[WRITTEN INSTRUCTION] Restate the records below word for word.

BEGIN EXTRACTED RECORDS

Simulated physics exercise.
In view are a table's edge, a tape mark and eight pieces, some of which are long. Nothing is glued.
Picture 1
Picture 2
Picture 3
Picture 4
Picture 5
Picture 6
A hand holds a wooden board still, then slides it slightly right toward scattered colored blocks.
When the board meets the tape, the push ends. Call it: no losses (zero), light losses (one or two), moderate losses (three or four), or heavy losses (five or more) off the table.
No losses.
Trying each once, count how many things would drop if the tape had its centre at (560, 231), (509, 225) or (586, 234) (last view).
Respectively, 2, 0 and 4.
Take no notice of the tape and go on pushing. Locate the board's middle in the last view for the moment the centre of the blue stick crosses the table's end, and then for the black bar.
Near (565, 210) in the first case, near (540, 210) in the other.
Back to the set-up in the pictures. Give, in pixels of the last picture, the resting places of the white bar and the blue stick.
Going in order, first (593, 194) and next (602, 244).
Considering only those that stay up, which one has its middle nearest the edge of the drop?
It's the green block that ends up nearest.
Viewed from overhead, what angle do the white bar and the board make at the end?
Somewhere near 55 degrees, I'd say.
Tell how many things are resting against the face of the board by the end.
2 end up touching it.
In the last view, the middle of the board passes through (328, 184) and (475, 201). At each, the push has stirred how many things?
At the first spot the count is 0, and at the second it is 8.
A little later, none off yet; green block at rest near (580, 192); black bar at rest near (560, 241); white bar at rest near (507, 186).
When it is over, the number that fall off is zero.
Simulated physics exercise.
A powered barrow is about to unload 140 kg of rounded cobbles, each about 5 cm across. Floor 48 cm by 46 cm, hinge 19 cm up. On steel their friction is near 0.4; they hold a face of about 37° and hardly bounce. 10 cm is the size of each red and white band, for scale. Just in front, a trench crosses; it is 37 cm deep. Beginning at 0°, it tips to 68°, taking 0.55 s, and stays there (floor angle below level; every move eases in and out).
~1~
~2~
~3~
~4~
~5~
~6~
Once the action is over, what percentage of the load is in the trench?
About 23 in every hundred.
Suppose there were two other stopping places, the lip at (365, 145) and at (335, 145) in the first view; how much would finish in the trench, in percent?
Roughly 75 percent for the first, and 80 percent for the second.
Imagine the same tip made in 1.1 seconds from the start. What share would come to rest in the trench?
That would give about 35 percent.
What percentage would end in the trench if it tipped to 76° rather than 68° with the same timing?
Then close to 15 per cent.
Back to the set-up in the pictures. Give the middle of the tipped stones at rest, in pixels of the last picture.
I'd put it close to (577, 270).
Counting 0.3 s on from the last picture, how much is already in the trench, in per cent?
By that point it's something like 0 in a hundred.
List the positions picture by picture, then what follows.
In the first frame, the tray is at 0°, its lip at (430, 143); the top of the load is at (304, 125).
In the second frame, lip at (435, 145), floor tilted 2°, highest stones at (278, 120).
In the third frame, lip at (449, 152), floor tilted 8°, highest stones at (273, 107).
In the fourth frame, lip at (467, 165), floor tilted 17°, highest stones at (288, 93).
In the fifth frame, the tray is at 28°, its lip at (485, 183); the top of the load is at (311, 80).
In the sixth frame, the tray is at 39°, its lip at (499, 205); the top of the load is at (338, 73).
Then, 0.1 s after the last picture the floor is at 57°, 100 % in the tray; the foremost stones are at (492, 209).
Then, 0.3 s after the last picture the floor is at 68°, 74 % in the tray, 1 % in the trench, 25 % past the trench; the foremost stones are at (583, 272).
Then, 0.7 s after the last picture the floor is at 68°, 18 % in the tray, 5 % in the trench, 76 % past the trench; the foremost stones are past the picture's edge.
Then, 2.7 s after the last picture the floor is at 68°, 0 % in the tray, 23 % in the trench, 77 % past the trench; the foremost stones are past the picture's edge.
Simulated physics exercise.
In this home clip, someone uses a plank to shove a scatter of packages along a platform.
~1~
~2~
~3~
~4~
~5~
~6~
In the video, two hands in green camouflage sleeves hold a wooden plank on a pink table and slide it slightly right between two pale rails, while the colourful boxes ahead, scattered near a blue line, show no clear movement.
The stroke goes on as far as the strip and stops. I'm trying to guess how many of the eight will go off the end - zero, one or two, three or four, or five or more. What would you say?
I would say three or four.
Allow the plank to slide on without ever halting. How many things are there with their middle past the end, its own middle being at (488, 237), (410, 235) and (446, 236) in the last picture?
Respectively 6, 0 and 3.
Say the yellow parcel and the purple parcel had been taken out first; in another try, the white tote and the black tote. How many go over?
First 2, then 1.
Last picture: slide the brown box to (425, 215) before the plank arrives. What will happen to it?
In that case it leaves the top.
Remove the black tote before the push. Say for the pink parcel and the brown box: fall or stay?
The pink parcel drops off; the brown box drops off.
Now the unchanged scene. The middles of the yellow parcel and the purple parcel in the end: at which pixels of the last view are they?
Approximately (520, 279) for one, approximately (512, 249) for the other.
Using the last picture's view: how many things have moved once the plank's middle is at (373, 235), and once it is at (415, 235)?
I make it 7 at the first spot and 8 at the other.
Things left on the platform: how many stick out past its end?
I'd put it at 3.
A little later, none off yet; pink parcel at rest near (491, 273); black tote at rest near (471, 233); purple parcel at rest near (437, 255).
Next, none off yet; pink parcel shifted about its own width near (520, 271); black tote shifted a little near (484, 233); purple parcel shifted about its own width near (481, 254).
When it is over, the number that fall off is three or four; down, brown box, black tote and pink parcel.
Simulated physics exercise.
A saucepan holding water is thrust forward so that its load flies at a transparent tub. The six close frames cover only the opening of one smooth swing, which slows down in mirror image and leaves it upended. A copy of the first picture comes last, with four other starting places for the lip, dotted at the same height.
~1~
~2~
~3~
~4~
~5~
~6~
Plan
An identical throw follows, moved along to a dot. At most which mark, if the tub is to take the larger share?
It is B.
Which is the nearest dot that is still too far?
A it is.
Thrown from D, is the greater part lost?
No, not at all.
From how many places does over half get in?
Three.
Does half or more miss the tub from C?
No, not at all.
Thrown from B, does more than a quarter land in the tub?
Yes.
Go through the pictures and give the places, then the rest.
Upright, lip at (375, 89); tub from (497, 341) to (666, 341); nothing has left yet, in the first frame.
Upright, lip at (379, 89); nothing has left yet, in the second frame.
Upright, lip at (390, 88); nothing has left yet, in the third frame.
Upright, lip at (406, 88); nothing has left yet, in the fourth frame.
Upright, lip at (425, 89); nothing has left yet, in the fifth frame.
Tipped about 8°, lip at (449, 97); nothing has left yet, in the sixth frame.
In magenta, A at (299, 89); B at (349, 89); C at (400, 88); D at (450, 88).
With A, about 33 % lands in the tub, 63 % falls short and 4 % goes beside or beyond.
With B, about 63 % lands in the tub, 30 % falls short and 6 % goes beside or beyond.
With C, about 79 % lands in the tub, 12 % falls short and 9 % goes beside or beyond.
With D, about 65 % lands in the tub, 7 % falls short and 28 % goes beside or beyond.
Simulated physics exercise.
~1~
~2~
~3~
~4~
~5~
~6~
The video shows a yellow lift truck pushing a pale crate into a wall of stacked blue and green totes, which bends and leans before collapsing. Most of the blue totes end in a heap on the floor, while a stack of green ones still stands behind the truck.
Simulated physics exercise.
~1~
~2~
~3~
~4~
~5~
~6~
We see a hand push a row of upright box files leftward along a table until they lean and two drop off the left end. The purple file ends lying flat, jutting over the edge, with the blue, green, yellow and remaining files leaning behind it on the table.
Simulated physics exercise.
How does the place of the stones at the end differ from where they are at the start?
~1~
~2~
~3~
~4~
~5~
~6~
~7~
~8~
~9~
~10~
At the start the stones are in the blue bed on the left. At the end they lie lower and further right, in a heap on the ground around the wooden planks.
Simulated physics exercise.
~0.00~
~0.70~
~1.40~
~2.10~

END EXTRACTED RECORDS

[RESPONSE BELOW]
Simulated physics exercise.
In view are a table's edge, a tape mark and eight pieces, some of which are long. Nothing is glued.
Picture 1
Picture 2
Picture 3
Picture 4
Picture 5
Picture 6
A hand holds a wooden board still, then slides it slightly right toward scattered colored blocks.
When the board meets the tape, the push ends. Call it: no losses (zero), light losses (one or two), moderate losses (three or four), or heavy losses (five or more) off the table.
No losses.
Trying each once, count how many things would drop if the tape had its centre at (560, 231), (509, 225) or (586, 234) (last view).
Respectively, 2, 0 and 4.
Take no notice of the tape and go on pushing. Locate the board's middle in the last view for the moment the centre of the blue stick crosses the table's end, and then for the black bar.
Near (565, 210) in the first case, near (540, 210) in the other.
Back to the set-up in the pictures. Give, in pixels of the last picture, the resting places of the white bar and the blue stick.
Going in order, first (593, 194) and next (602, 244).
Considering only those that stay up, which one has its middle nearest the edge of the drop?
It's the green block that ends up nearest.
Viewed from overhead, what angle do the white bar and the board make at the end?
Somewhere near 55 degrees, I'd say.
Tell how many things are resting against the face of the board by the end.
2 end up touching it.
In the last view, the middle of the board passes through (328, 184) and (475, 201). At each, the push has stirred how many things?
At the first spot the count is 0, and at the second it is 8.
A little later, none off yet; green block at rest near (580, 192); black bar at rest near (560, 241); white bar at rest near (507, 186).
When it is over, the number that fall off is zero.
Simulated physics exercise.
A powered barrow is about to unload 140 kg of rounded cobbles, each about 5 cm across. Floor 48 cm by 46 cm, hinge 19 cm up. On steel their friction is near 0.4; they hold a face of about 37° and hardly bounce. 10 cm is the size of each red and white band, for scale. Just in front, a trench crosses; it is 37 cm deep. Beginning at 0°, it tips to 68°, taking 0.55 s, and stays there (floor angle below level; every move eases in and out).
~1~
~2~
~3~
~4~
~5~
~6~
Once the action is over, what percentage of the load is in the trench?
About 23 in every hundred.
Suppose there were two other stopping places, the lip at (365, 145) and at (335, 145) in the first view; how much would finish in the trench, in percent?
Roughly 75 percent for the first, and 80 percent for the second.
Imagine the same tip made in 1.1 seconds from the start. What share would come to rest in the trench?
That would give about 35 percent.
What percentage would end in the trench if it tipped to 76° rather than 68° with the same timing?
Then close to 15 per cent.
Back to the set-up in the pictures. Give the middle of the tipped stones at rest, in pixels of the last picture.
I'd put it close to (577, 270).
Counting 0.3 s on from the last picture, how much is already in the trench, in per cent?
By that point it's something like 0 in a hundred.
List the positions picture by picture, then what follows.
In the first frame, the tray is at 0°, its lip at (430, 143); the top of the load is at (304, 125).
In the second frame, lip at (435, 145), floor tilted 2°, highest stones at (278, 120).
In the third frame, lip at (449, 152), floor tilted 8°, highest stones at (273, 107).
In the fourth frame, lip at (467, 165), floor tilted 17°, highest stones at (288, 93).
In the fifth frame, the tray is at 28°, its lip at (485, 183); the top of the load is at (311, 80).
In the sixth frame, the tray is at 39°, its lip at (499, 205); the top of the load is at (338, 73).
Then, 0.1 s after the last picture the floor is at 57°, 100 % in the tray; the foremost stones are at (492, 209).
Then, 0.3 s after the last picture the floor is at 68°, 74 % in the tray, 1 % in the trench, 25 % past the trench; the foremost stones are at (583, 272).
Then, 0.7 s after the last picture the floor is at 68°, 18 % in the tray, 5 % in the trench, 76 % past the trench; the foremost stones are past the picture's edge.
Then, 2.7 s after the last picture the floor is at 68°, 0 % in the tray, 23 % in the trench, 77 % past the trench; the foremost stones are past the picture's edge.
Simulated physics exercise.
In this home clip, someone uses a plank to shove a scatter of packages along a platform.
~1~
~2~
~3~
~4~
~5~
~6~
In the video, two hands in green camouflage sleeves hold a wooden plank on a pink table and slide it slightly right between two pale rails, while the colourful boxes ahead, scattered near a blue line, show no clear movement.
The stroke goes on as far as the strip and stops. I'm trying to guess how many of the eight will go off the end - zero, one or two, three or four, or five or more. What would you say?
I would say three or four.
Allow the plank to slide on without ever halting. How many things are there with their middle past the end, its own middle being at (488, 237), (410, 235) and (446, 236) in the last picture?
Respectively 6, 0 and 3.
Say the yellow parcel and the purple parcel had been taken out first; in another try, the white tote and the black tote. How many go over?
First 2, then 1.
Last picture: slide the brown box to (425, 215) before the plank arrives. What will happen to it?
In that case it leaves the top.
Remove the black tote before the push. Say for the pink parcel and the brown box: fall or stay?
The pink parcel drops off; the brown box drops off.
Now the unchanged scene. The middles of the yellow parcel and the purple parcel in the end: at which pixels of the last view are they?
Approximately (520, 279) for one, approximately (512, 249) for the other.
Using the last picture's view: how many things have moved once the plank's middle is at (373, 235), and once it is at (415, 235)?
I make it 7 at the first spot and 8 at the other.
Things left on the platform: how many stick out past its end?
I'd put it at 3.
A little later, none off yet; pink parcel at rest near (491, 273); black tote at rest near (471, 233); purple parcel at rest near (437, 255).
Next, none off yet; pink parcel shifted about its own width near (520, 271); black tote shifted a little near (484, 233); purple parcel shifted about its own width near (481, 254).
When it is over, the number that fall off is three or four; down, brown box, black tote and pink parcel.
Simulated physics exercise.
A saucepan holding water is thrust forward so that its load flies at a transparent tub. The six close frames cover only the opening of one smooth swing, which slows down in mirror image and leaves it upended. A copy of the first picture comes last, with four other starting places for the lip, dotted at the same height.
~1~
~2~
~3~
~4~
~5~
~6~
Plan
An identical throw follows, moved along to a dot. At most which mark, if the tub is to take the larger share?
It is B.
Which is the nearest dot that is still too far?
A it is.
Thrown from D, is the greater part lost?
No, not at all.
From how many places does over half get in?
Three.
Does half or more miss the tub from C?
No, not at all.
Thrown from B, does more than a quarter land in the tub?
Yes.
Go through the pictures and give the places, then the rest.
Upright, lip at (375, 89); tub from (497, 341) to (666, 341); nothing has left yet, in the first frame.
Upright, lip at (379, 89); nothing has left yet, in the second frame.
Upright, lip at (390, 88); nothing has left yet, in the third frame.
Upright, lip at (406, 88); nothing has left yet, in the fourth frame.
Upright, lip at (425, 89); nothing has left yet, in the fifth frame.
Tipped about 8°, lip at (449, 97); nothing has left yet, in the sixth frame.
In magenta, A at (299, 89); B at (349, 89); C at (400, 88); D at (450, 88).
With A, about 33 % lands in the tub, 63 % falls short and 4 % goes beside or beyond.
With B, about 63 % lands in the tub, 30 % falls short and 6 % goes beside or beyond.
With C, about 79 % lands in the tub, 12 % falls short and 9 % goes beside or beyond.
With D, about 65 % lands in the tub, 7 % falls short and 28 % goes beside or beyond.
Simulated physics exercise.
~1~
~2~
~3~
~4~
~5~
~6~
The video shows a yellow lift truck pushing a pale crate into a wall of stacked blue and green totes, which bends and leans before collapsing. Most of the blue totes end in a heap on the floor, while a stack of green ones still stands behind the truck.
Simulated physics exercise.
~1~
~2~
~3~
~4~
~5~
~6~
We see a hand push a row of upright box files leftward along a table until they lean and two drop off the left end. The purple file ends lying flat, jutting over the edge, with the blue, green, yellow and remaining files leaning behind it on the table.
Simulated physics exercise.
How does the place of the stones at the end differ from where they are at the start?
~1~
~2~
~3~
~4~
~5~
~6~
~7~
~8~
~9~
~10~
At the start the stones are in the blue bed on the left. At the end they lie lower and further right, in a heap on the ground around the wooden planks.
Simulated physics exercise.
~0.00~
~0.70~
~1.40~
~2.10~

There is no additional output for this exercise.